[Objective]
Make an exact copy of the lines, leaving the pictures out.

====================

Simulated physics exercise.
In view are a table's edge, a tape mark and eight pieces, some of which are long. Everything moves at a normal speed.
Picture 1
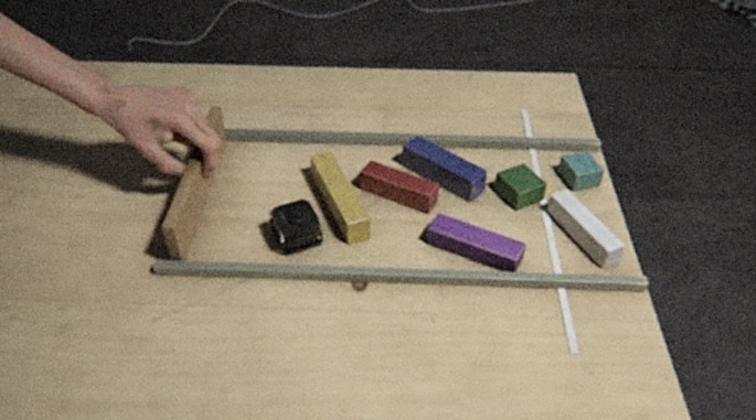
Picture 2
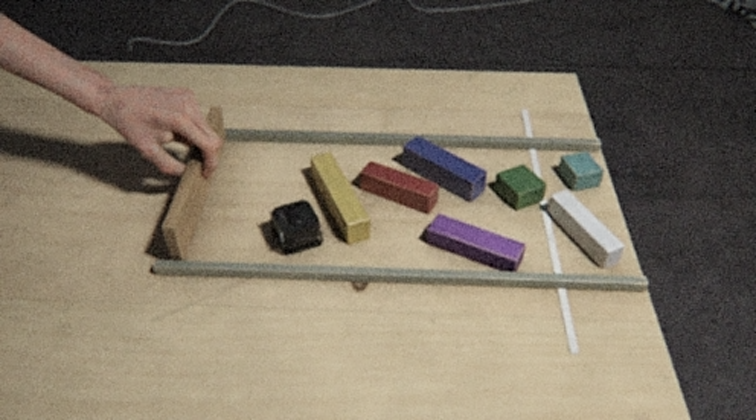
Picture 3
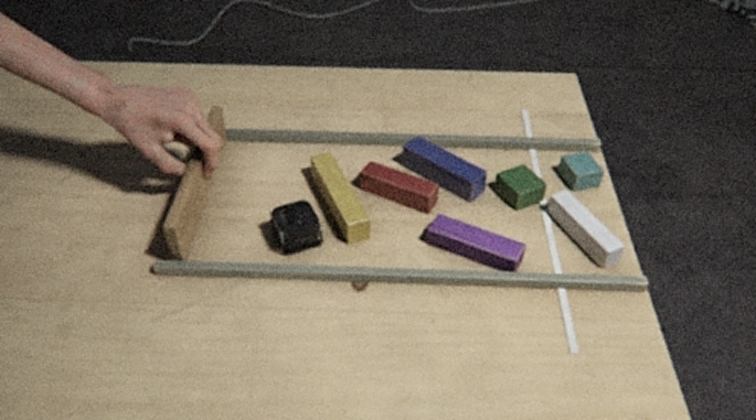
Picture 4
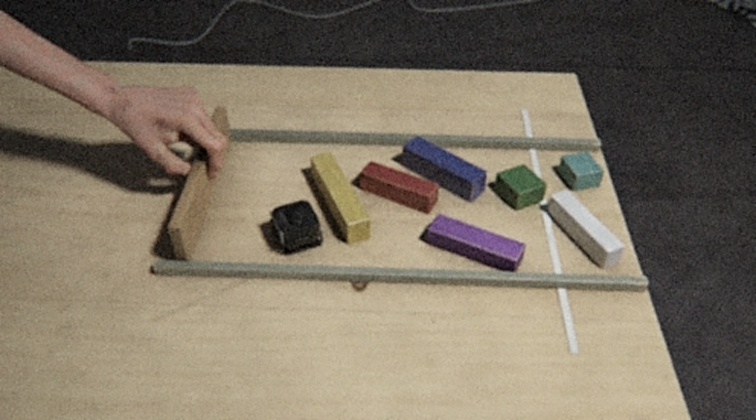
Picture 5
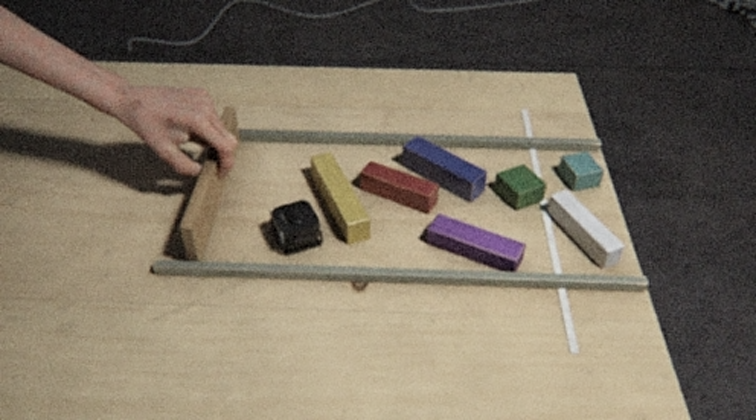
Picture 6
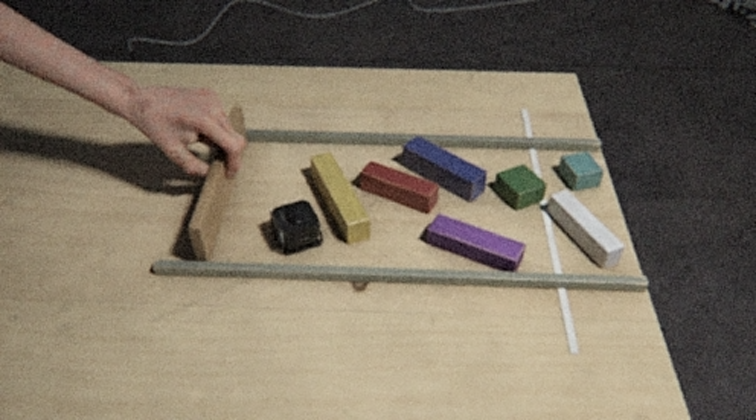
In this clip, a hand holds a wooden board upright between two rails on a table and slides it slightly to the right, toward a black object and several colored blocks, which stay still near a white tape line.
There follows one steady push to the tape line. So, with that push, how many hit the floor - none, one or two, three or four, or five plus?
The count that comes down will most likely be three, maybe four.
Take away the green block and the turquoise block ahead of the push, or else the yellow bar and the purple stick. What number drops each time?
First try 2, second try 1.
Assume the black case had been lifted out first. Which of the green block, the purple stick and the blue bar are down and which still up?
Note: Green block is off by the end; purple stick is on by the end; blue bar is on by the end.
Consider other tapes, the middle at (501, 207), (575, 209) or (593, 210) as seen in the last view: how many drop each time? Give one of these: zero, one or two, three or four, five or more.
Well, going through them: Either one or two, then 5 or more, then at least five.
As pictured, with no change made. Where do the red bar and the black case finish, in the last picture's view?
Around (590, 189) and around (577, 245).
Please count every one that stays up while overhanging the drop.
The total would be 1.
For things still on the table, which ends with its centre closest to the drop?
The one in question is the blue bar.
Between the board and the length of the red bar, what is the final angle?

====================

[Problem solution]
Simulated physics exercise.
In view are a table's edge, a tape mark and eight pieces, some of which are long. Everything moves at a normal speed.
Picture 1
Picture 2
Picture 3
Picture 4
Picture 5
Picture 6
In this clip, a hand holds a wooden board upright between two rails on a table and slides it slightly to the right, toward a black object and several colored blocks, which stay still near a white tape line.
There follows one steady push to the tape line. So, with that push, how many hit the floor - none, one or two, three or four, or five plus?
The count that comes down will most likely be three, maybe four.
Take away the green block and the turquoise block ahead of the push, or else the yellow bar and the purple stick. What number drops each time?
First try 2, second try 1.
Assume the black case had been lifted out first. Which of the green block, the purple stick and the blue bar are down and which still up?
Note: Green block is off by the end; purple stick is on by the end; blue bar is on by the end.
Consider other tapes, the middle at (501, 207), (575, 209) or (593, 210) as seen in the last view: how many drop each time? Give one of these: zero, one or two, three or four, five or more.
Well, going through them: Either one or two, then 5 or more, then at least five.
As pictured, with no change made. Where do the red bar and the black case finish, in the last picture's view?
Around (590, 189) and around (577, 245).
Please count every one that stays up while overhanging the drop.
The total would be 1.
For things still on the table, which ends with its centre closest to the drop?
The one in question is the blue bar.
Between the board and the length of the red bar, what is the final angle?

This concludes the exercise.